▶ **STATED EXERCISE**
Within the data that follows, how many lines carry the string "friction"? Give the number alone.

▶ **SUPPLIED MATERIAL**
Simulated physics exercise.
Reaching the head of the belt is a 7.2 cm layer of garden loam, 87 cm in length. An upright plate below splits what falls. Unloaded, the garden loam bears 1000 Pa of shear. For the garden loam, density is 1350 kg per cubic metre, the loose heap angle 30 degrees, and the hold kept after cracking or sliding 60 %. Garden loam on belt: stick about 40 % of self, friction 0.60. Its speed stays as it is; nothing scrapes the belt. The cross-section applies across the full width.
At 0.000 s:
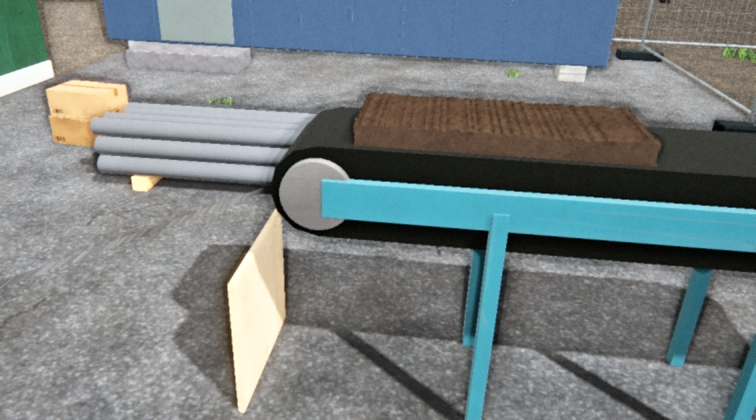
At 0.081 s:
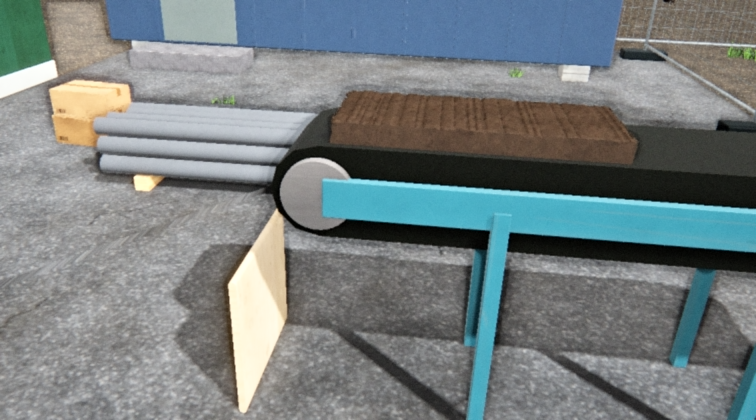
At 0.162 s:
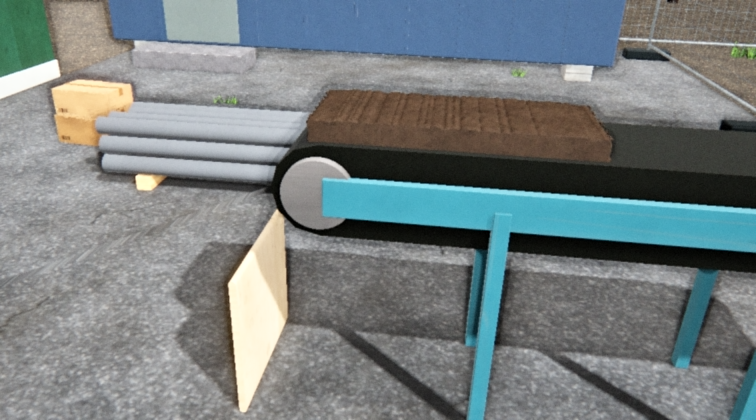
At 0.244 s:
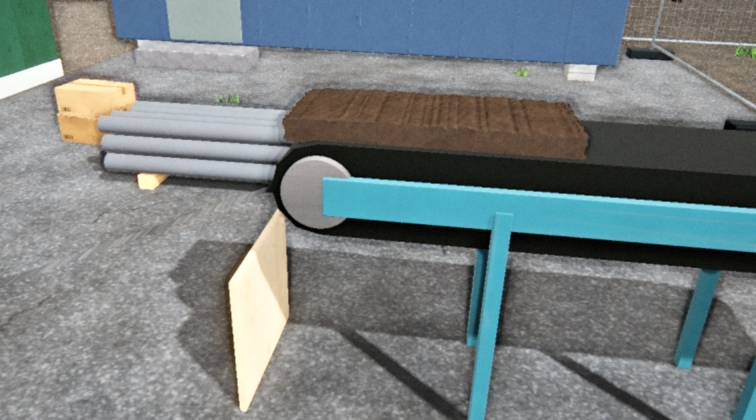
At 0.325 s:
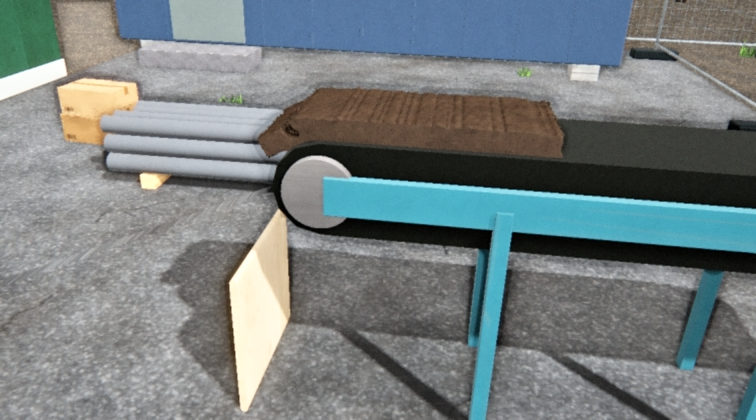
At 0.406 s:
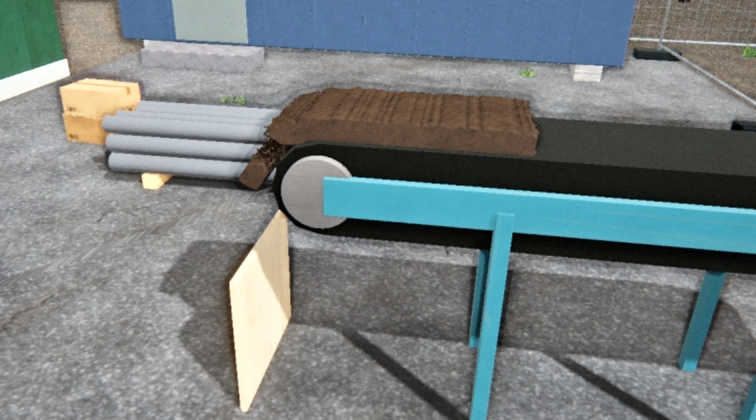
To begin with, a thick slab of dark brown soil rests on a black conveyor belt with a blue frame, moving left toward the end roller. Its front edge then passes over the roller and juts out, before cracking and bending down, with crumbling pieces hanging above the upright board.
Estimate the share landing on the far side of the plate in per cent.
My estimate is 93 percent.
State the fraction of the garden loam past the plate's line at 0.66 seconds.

--

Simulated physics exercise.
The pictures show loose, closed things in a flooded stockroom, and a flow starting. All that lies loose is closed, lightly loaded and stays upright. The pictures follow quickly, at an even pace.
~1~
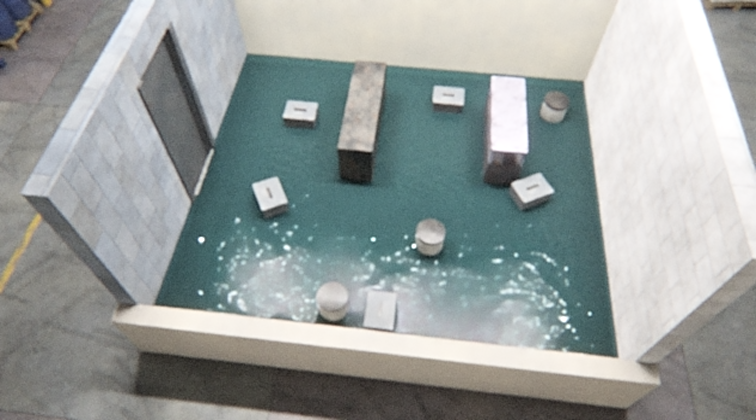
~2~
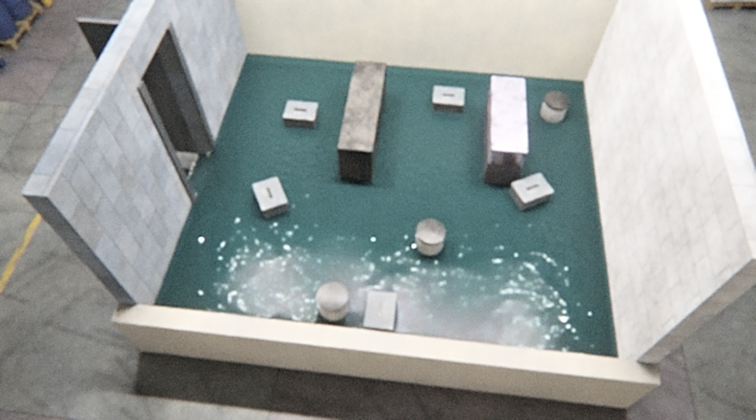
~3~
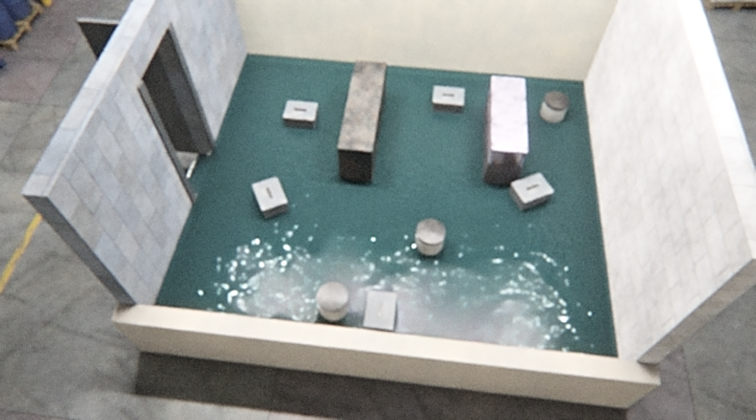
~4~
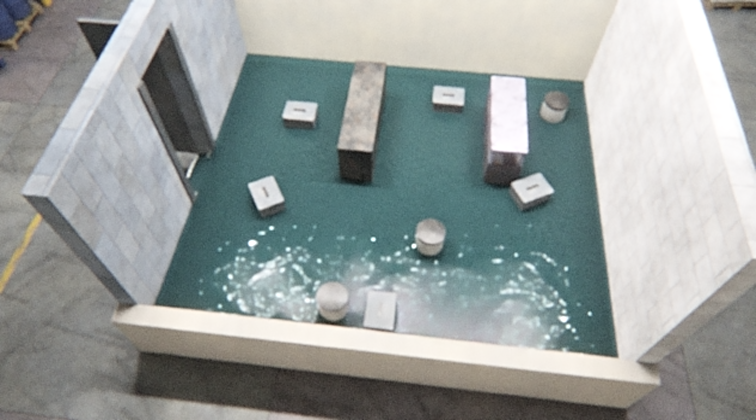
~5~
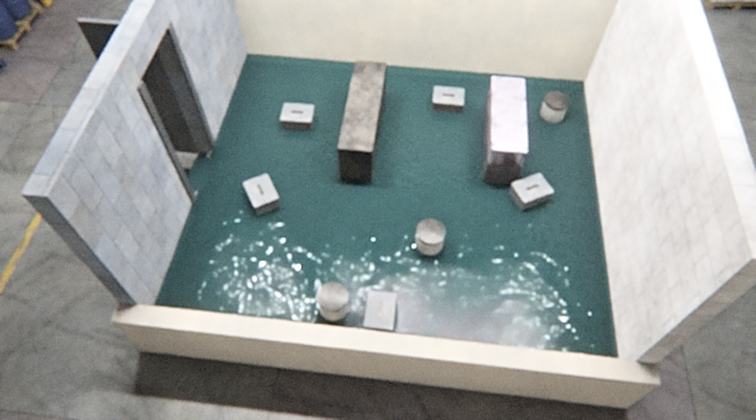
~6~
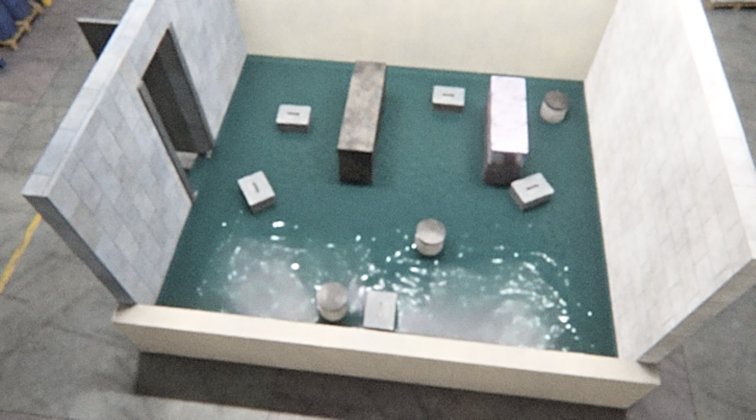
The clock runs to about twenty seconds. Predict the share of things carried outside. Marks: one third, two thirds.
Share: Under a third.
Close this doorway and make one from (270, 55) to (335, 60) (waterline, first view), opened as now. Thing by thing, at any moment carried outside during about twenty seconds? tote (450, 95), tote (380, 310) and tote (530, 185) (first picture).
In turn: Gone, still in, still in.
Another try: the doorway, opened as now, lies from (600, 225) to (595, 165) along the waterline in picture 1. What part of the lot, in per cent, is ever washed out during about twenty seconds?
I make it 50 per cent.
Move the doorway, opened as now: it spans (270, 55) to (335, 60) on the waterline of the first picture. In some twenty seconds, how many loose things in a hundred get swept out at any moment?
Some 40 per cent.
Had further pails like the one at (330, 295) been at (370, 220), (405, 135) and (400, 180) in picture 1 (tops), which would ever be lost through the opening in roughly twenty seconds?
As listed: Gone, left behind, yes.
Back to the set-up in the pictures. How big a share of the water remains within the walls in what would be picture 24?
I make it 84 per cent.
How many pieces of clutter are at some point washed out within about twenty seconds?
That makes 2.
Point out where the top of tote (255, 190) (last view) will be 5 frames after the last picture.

==

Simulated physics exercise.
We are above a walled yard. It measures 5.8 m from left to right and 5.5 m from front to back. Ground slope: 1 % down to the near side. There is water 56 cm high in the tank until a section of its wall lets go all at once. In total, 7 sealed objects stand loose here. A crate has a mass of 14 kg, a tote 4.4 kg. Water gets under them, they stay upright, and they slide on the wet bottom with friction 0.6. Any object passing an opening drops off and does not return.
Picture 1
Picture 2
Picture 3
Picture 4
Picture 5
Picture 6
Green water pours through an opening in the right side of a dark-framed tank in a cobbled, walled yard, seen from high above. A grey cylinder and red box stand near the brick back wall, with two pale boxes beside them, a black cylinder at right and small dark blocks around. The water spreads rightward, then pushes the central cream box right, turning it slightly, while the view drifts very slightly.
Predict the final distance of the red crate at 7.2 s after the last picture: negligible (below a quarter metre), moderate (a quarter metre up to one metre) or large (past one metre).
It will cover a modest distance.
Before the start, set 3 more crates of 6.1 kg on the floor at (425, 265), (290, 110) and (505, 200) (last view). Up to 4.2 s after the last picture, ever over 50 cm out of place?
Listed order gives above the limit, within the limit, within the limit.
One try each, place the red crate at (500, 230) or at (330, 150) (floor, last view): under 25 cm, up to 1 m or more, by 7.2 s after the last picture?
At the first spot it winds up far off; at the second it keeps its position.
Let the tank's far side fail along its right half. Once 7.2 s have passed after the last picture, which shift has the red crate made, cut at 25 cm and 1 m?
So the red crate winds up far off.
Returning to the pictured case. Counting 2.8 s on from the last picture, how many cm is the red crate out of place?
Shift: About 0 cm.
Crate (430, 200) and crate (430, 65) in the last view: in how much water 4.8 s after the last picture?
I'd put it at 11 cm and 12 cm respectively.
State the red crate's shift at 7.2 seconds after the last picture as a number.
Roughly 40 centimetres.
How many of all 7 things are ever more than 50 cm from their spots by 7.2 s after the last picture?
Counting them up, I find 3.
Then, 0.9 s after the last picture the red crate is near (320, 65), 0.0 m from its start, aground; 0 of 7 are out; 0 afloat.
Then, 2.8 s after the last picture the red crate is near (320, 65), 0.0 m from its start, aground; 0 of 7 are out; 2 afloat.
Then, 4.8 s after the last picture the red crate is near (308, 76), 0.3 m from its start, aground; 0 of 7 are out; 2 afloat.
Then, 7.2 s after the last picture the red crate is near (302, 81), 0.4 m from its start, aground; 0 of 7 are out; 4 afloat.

▶ **ANSWER FOR THIS EXERCISE**
2